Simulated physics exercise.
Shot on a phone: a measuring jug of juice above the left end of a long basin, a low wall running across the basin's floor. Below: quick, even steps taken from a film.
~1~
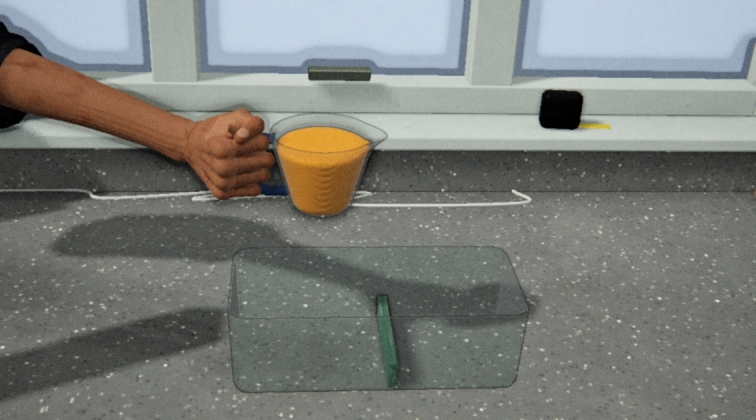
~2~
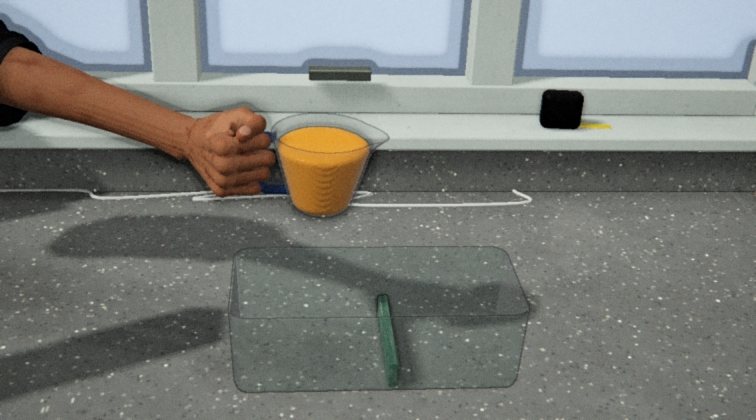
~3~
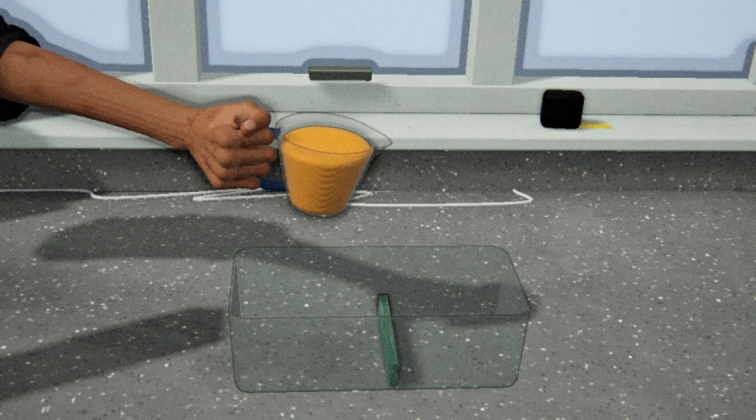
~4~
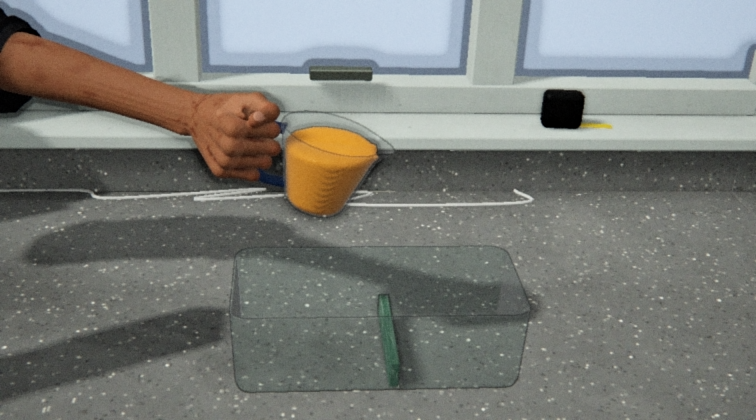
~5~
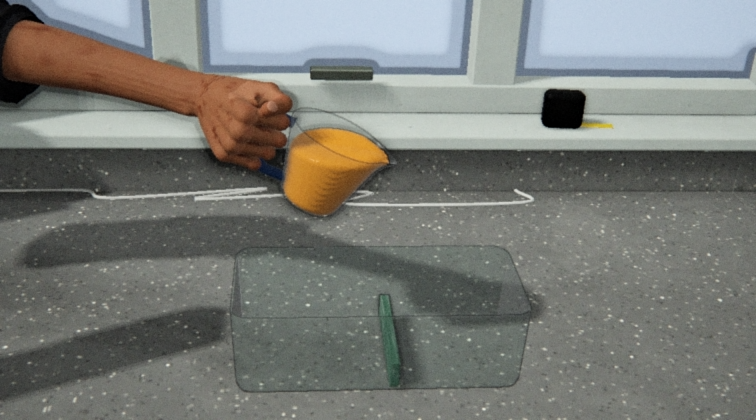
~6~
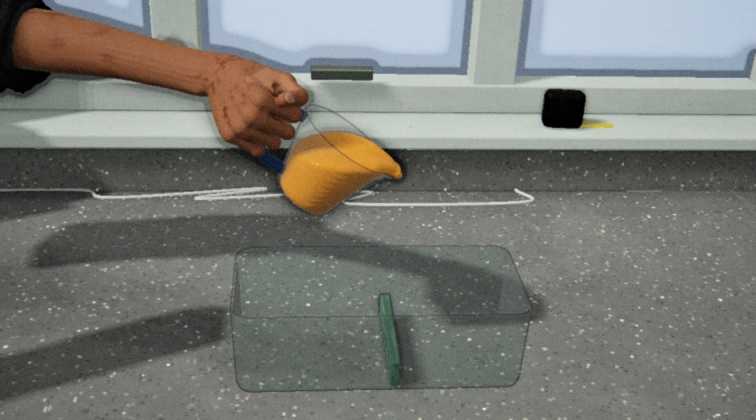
On a speckled grey countertop beneath pale-framed windows, the view looks slightly down from the front and stays still. A hand reaching from the left grips a clear measuring jug of orange juice behind a long transparent basin with a low green wall across its floor, while a small black object sits on the sill at right. The hand tilts the jug steadily rightward, and juice reaches its spout and begins to pass over the edge.
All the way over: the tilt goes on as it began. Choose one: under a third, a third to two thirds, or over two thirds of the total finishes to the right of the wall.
Over two thirds finishes to the right of the wall.
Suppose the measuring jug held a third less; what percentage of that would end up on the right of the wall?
Roughly 70 %.
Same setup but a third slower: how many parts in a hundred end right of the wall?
Near 85 %.
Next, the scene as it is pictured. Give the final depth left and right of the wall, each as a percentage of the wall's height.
Left 10 %, right 40 %.
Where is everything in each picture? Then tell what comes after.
In the first frame, tilt 0°; pouring edge (388, 134); surface from (276, 142) to (370, 143); the long basin's rim runs from (231, 283) to (517, 280); the wall's top is at (387, 329).
In the second frame, tilt 2°; pouring edge (390, 136); surface from (277, 142) to (371, 143).
In the third frame, tilt 6°; pouring edge (393, 141); surface from (280, 140) to (374, 146).
In the fourth frame, tilt 14°; pouring edge (396, 150); surface from (285, 139) to (378, 148).
In the fifth frame, tilt 24°; pouring edge (399, 161); surface from (291, 143) to (386, 152).
In the sixth frame, tilt 35°; pouring edge (398, 175); surface from (291, 149) to (386, 162); 3 per cent is over the edge.
A moment on, the measuring jug is tipped right over and 26 per cent is still to pour, 0 is left of the wall and 42 right of it.
Next, the measuring jug is tipped right over and 1 per cent is still to pour, 16 is left of the wall and 77 right of it.
Then the measuring jug is tipped right over and 0 per cent is still to pour, 21 is left of the wall and 77 right of it.
Later the measuring jug is tipped right over and 0 per cent is still to pour, 21 is left of the wall and 76 right of it.
At rest 21 per cent lies left of the wall, 76 right of it and 2 outside.
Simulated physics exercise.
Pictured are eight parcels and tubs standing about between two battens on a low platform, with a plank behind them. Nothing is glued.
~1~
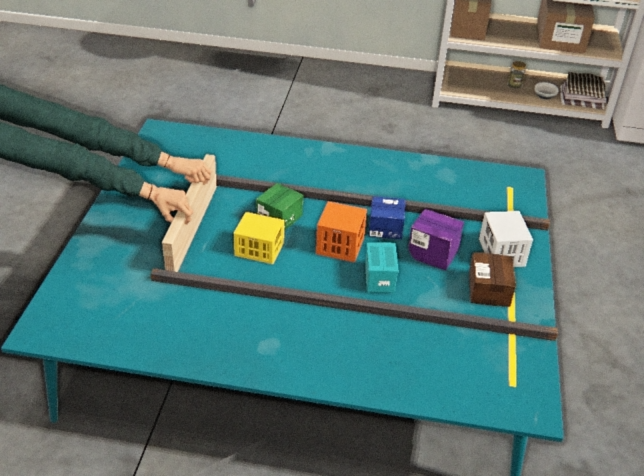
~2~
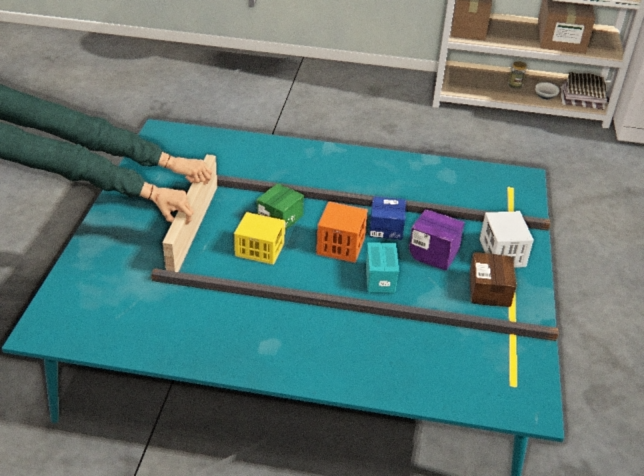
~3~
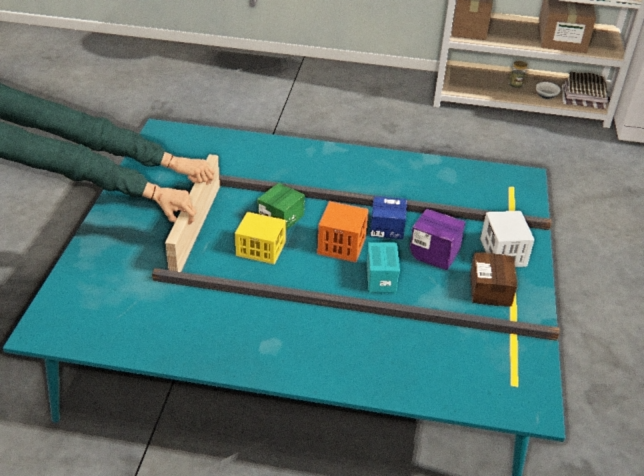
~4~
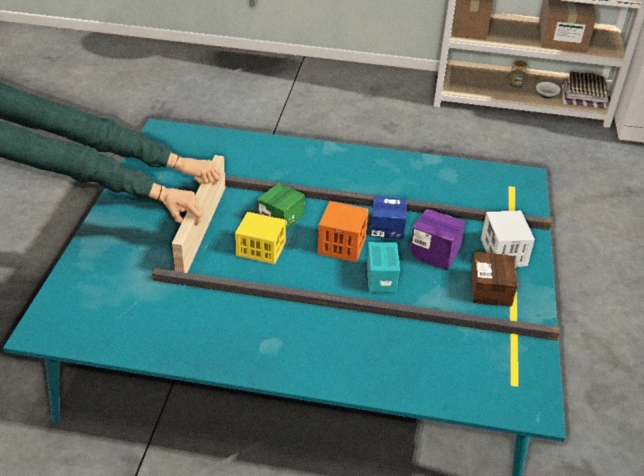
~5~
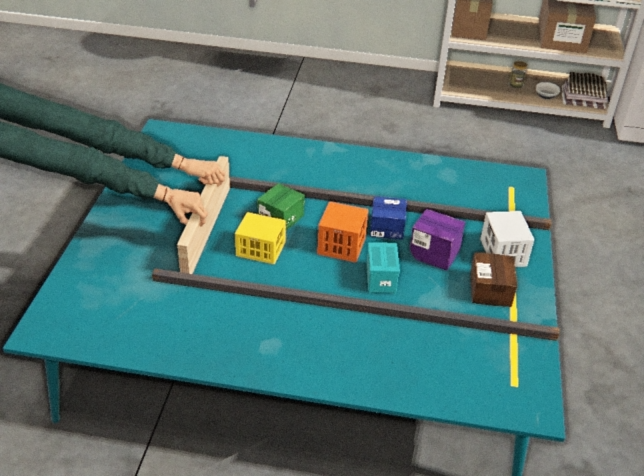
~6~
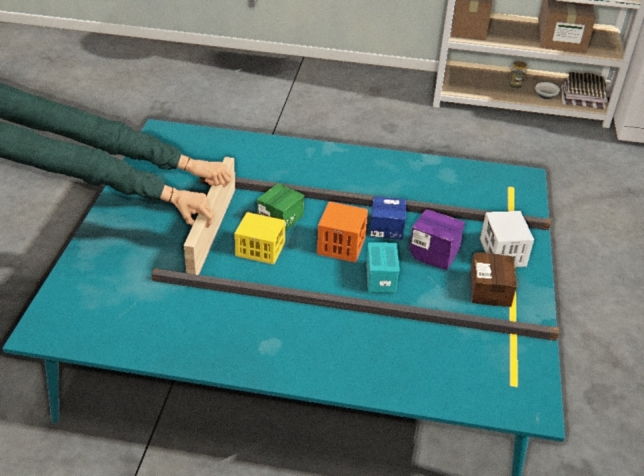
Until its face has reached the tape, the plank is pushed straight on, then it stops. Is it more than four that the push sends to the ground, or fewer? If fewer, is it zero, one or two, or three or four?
More than four.
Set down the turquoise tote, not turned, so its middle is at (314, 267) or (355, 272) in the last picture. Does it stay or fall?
In that order: Keeps its place, then keeps its place.
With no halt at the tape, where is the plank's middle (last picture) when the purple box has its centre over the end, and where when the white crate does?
Purple box: (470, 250); white crate: (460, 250).
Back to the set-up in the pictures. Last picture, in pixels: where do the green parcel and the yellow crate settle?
Middles: Around (531, 235) and around (536, 283).
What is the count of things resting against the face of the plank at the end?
Counting them up gives 2.
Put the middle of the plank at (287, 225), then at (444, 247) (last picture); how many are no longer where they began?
Tally: First 3; then 8.
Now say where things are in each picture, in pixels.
The first picture shows white crate (505, 239); brown parcel (492, 279); purple box (435, 240); plank (192, 212); tape (511, 273).
The second picture shows brown parcel (492, 279); orange crate (342, 232).
The third picture shows purple box (437, 239); green parcel (281, 207).
The fourth picture shows white crate (507, 239); turquoise tote (383, 268).
The fifth picture shows brown parcel (493, 279); plank (205, 214).
The sixth picture shows white crate (506, 239); brown parcel (493, 279); purple box (436, 239); plank (212, 215); tape (513, 273).
A little later, none off yet; white crate at rest near (506, 239); brown parcel at rest near (493, 279); purple box at rest near (436, 239).
Next, none off yet; white crate shifted a little near (531, 241); brown parcel shifted about its own width near (521, 295); purple box shifted well along near (506, 255).
When it is over, the number that fall off is five or more; down, orange crate, blue parcel, turquoise tote, purple box, brown parcel and white crate.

################

:: WHAT IS REQUIRED ::
Beginning with the line that contains "With no halt", repeat every line through the end of the records and nothing more.

:: ANSWER TO THE PROBLEM ::
With no halt at the tape, where is the plank's middle (last picture) when the purple box has its centre over the end, and where when the white crate does?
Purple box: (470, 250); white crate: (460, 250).
Back to the set-up in the pictures. Last picture, in pixels: where do the green parcel and the yellow crate settle?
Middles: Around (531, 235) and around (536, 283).
What is the count of things resting against the face of the plank at the end?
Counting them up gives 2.
Put the middle of the plank at (287, 225), then at (444, 247) (last picture); how many are no longer where they began?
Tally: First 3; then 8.
Now say where things are in each picture, in pixels.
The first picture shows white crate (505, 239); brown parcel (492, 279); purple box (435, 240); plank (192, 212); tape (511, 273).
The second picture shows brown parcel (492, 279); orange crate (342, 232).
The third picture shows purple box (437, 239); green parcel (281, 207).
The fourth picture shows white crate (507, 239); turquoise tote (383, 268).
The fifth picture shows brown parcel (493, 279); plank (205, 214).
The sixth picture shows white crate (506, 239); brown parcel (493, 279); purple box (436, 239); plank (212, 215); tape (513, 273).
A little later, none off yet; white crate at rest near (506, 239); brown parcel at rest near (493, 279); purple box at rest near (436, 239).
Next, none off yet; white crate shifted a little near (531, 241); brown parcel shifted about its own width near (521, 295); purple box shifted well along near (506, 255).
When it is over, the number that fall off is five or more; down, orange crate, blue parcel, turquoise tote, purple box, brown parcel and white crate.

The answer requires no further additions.